** INFORMATION PROVIDED **
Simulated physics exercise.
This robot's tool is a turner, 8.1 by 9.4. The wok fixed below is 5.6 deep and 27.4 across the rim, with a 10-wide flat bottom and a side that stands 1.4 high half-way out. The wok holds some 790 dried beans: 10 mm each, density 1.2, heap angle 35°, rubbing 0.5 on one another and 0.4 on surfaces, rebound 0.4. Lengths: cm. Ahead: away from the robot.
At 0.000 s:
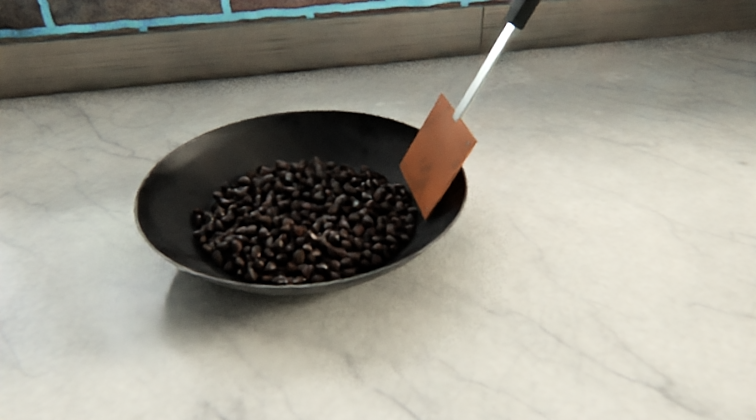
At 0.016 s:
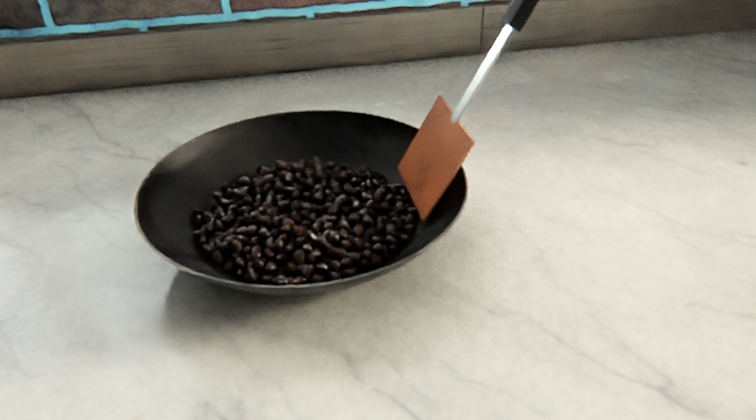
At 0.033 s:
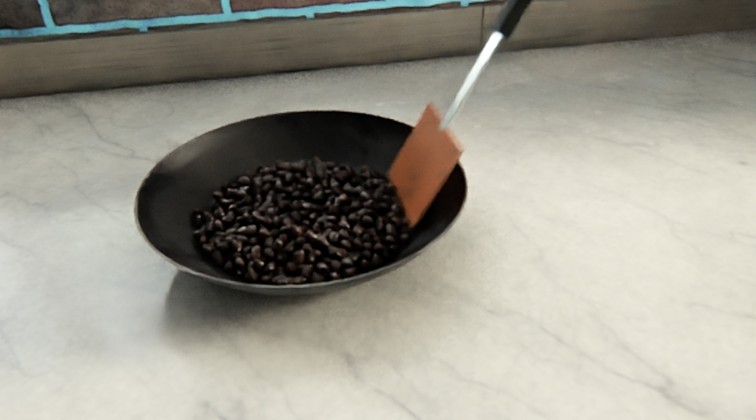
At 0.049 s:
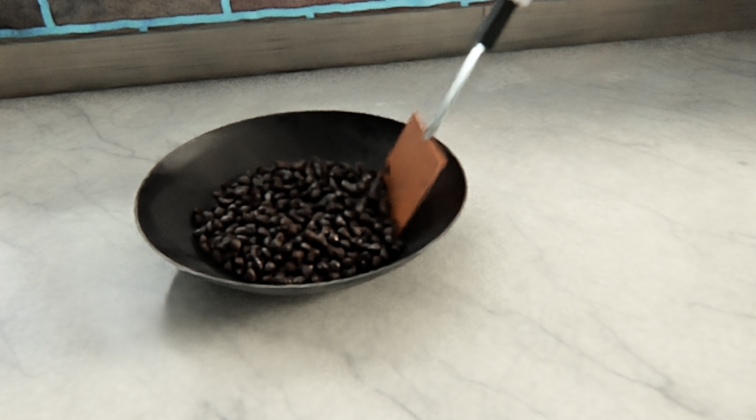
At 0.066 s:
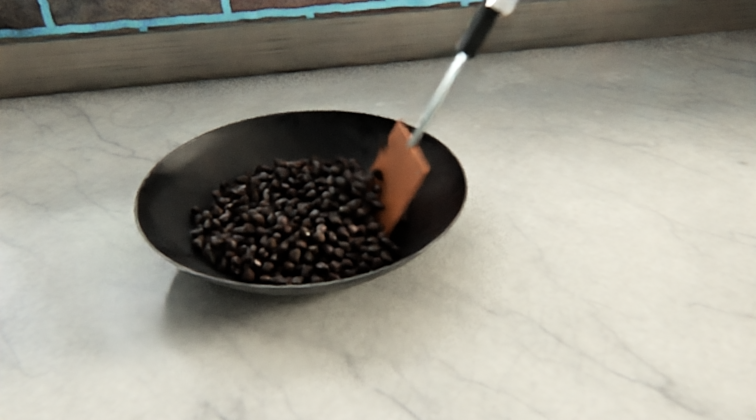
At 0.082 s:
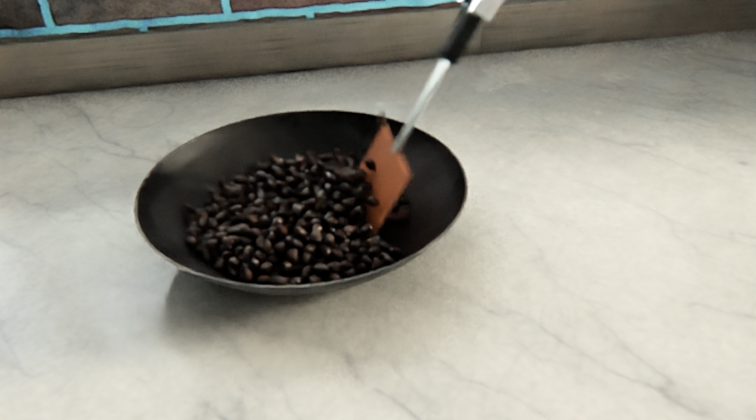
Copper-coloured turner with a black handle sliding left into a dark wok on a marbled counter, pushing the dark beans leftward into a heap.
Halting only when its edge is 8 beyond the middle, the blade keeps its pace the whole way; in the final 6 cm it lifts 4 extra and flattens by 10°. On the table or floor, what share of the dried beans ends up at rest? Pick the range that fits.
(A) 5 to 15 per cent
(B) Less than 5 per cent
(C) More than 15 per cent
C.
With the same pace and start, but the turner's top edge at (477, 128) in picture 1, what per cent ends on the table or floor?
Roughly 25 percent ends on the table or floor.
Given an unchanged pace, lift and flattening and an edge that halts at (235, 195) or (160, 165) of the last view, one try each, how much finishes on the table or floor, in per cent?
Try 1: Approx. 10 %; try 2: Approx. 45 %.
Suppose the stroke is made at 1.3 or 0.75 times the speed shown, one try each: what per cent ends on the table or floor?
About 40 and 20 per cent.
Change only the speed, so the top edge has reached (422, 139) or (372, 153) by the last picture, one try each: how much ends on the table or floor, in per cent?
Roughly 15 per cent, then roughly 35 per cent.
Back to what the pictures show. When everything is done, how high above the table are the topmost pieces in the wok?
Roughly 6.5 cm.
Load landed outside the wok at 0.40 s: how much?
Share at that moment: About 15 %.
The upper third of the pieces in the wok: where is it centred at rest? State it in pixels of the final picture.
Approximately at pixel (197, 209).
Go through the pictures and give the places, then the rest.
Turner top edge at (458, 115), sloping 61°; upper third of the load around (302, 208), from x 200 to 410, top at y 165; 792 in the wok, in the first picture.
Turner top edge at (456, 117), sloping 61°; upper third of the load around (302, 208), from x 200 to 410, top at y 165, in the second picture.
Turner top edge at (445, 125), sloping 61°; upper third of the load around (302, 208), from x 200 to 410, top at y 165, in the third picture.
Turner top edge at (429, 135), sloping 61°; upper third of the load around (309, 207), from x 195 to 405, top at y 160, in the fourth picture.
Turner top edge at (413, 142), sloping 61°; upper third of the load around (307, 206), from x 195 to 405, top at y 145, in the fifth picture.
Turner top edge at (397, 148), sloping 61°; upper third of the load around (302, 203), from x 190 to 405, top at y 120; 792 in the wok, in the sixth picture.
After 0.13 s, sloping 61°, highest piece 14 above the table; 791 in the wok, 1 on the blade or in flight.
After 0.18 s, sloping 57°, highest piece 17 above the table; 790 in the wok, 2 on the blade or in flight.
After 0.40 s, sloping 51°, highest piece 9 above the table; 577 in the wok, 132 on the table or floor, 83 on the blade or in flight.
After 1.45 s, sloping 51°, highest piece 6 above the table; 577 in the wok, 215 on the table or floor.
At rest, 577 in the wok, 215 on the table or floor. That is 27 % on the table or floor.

** STATED PROBLEM **
Give the data above again in full and unchanged, skipping the pictures.

** OUTPUT OF THE TASK **
Simulated physics exercise.
This robot's tool is a turner, 8.1 by 9.4. The wok fixed below is 5.6 deep and 27.4 across the rim, with a 10-wide flat bottom and a side that stands 1.4 high half-way out. The wok holds some 790 dried beans: 10 mm each, density 1.2, heap angle 35°, rubbing 0.5 on one another and 0.4 on surfaces, rebound 0.4. Lengths: cm. Ahead: away from the robot.
At 0.000 s:
At 0.016 s:
At 0.033 s:
At 0.049 s:
At 0.066 s:
At 0.082 s:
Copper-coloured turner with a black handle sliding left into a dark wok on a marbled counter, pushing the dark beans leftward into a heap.
Halting only when its edge is 8 beyond the middle, the blade keeps its pace the whole way; in the final 6 cm it lifts 4 extra and flattens by 10°. On the table or floor, what share of the dried beans ends up at rest? Pick the range that fits.
(A) 5 to 15 per cent
(B) Less than 5 per cent
(C) More than 15 per cent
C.
With the same pace and start, but the turner's top edge at (477, 128) in picture 1, what per cent ends on the table or floor?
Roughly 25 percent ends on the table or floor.
Given an unchanged pace, lift and flattening and an edge that halts at (235, 195) or (160, 165) of the last view, one try each, how much finishes on the table or floor, in per cent?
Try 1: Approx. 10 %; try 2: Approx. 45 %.
Suppose the stroke is made at 1.3 or 0.75 times the speed shown, one try each: what per cent ends on the table or floor?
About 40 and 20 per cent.
Change only the speed, so the top edge has reached (422, 139) or (372, 153) by the last picture, one try each: how much ends on the table or floor, in per cent?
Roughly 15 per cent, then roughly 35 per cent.
Back to what the pictures show. When everything is done, how high above the table are the topmost pieces in the wok?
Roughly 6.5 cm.
Load landed outside the wok at 0.40 s: how much?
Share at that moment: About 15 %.
The upper third of the pieces in the wok: where is it centred at rest? State it in pixels of the final picture.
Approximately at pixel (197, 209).
Go through the pictures and give the places, then the rest.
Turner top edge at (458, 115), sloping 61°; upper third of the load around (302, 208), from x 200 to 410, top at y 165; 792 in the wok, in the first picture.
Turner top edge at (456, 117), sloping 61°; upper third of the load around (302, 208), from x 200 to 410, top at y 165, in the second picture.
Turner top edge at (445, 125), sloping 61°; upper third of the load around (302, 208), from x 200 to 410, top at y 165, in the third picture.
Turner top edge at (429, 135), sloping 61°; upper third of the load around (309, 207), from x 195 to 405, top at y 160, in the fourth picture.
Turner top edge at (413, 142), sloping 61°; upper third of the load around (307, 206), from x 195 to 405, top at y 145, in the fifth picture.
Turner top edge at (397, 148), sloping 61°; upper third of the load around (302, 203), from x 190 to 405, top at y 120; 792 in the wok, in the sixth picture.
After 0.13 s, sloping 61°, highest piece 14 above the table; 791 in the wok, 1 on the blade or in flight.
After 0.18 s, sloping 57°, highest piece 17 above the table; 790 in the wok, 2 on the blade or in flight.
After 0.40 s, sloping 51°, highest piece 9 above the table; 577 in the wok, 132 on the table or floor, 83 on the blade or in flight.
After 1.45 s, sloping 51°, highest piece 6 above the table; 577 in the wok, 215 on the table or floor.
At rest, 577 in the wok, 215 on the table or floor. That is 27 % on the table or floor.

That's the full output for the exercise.